=== Supplied information ===

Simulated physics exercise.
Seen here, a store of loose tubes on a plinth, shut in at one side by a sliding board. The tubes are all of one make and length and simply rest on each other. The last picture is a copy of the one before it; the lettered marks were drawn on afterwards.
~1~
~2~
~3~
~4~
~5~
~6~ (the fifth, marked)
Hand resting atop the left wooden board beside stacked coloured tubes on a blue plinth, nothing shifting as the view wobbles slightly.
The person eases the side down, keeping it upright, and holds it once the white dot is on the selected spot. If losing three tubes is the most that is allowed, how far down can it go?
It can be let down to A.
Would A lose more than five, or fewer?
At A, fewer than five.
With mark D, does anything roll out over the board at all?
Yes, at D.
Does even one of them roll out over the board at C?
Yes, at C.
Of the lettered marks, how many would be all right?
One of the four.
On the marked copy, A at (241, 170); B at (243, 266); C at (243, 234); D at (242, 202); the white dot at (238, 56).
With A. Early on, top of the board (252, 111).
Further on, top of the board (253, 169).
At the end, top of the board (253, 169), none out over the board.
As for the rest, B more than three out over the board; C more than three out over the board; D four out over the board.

=== Task prompt ===
Restate the data above exactly, keeping each word as it stands.

=== The solution ===
Simulated physics exercise.
Seen here, a store of loose tubes on a plinth, shut in at one side by a sliding board. The tubes are all of one make and length and simply rest on each other. The last picture is a copy of the one before it; the lettered marks were drawn on afterwards.
~1~
~2~
~3~
~4~
~5~
~6~ (the fifth, marked)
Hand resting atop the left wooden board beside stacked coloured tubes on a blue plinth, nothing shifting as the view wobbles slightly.
The person eases the side down, keeping it upright, and holds it once the white dot is on the selected spot. If losing three tubes is the most that is allowed, how far down can it go?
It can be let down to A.
Would A lose more than five, or fewer?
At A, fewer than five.
With mark D, does anything roll out over the board at all?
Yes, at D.
Does even one of them roll out over the board at C?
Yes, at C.
Of the lettered marks, how many would be all right?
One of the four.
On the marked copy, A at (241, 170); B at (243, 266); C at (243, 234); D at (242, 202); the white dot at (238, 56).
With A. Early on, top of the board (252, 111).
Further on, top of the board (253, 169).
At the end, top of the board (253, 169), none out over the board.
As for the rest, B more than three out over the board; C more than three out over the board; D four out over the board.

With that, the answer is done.